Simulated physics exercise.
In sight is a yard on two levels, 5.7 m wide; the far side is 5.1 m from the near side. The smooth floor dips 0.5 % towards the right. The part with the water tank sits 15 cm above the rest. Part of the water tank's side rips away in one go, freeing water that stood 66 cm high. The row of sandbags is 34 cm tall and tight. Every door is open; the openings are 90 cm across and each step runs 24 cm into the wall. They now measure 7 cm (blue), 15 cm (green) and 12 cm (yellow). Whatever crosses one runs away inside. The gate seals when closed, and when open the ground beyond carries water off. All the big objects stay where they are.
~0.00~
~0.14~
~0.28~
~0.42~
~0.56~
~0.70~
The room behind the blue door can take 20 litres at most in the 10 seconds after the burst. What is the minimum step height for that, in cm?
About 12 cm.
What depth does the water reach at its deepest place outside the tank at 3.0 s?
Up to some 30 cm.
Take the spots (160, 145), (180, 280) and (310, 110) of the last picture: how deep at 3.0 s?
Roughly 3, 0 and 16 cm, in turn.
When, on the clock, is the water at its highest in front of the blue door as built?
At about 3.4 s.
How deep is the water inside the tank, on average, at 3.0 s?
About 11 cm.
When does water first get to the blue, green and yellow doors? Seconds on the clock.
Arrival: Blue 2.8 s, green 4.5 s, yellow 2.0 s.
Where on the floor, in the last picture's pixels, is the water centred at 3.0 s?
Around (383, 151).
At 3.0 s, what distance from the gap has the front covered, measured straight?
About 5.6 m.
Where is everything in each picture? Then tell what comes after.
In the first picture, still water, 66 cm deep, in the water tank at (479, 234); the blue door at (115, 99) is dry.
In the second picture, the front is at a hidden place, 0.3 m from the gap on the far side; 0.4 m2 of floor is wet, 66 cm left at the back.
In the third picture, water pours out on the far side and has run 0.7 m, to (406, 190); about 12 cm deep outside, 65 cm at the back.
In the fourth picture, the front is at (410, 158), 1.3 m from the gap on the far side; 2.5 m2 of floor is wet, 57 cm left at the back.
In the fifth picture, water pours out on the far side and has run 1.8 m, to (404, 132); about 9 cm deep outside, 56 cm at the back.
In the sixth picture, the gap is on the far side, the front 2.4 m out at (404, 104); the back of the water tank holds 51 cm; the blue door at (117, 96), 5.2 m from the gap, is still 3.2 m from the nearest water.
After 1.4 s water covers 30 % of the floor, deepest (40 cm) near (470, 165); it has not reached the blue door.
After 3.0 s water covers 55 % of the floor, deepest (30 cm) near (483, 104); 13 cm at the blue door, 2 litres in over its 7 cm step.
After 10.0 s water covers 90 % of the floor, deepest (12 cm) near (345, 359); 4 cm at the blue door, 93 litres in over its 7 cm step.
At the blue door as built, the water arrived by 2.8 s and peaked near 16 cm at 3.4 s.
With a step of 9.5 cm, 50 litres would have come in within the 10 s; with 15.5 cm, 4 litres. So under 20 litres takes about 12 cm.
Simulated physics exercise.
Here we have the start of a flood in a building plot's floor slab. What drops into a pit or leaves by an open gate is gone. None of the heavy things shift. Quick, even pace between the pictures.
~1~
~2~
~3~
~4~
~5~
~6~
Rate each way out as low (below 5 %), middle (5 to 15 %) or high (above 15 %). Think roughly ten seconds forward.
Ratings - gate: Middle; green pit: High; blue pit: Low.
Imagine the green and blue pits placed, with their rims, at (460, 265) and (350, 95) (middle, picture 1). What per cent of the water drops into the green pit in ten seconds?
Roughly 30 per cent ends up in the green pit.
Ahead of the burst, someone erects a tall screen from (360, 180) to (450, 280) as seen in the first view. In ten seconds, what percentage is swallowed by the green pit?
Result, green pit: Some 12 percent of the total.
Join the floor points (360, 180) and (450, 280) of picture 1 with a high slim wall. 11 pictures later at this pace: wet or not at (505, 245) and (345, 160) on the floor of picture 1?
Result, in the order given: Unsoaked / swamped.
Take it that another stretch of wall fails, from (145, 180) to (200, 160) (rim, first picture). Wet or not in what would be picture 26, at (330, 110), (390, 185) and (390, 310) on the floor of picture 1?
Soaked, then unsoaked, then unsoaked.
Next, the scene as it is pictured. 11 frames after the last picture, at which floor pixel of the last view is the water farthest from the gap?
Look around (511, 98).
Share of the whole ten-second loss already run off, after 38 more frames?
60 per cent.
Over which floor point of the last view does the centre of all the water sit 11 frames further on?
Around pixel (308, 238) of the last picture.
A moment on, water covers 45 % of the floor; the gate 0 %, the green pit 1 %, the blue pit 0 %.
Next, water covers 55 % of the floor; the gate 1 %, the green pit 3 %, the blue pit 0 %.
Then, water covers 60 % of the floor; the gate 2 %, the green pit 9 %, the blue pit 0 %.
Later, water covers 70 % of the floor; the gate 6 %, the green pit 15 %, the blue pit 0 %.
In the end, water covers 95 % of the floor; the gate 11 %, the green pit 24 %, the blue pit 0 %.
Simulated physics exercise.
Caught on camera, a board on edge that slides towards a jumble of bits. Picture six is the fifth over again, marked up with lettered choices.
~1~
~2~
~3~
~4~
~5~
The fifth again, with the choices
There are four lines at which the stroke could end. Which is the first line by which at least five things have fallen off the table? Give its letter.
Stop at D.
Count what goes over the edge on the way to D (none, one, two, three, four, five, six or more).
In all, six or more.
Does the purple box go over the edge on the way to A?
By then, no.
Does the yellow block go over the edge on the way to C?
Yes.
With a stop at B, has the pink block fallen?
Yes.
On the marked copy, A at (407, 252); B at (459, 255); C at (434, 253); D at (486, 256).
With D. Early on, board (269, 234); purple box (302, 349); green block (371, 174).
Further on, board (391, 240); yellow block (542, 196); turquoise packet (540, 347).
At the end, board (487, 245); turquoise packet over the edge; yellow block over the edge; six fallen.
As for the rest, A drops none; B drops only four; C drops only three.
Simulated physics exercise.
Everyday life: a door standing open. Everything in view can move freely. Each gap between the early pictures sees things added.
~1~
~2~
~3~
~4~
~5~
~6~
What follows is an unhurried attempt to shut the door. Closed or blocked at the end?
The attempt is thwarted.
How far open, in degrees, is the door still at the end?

--

### Task to complete
Filter out every line that lacks the word "between", and copy the rest.

### Exercise solution
Here we have the start of a flood in a building plot's floor slab. What drops into a pit or leaves by an open gate is gone. None of the heavy things shift. Quick, even pace between the pictures.
Everyday life: a door standing open. Everything in view can move freely. Each gap between the early pictures sees things added.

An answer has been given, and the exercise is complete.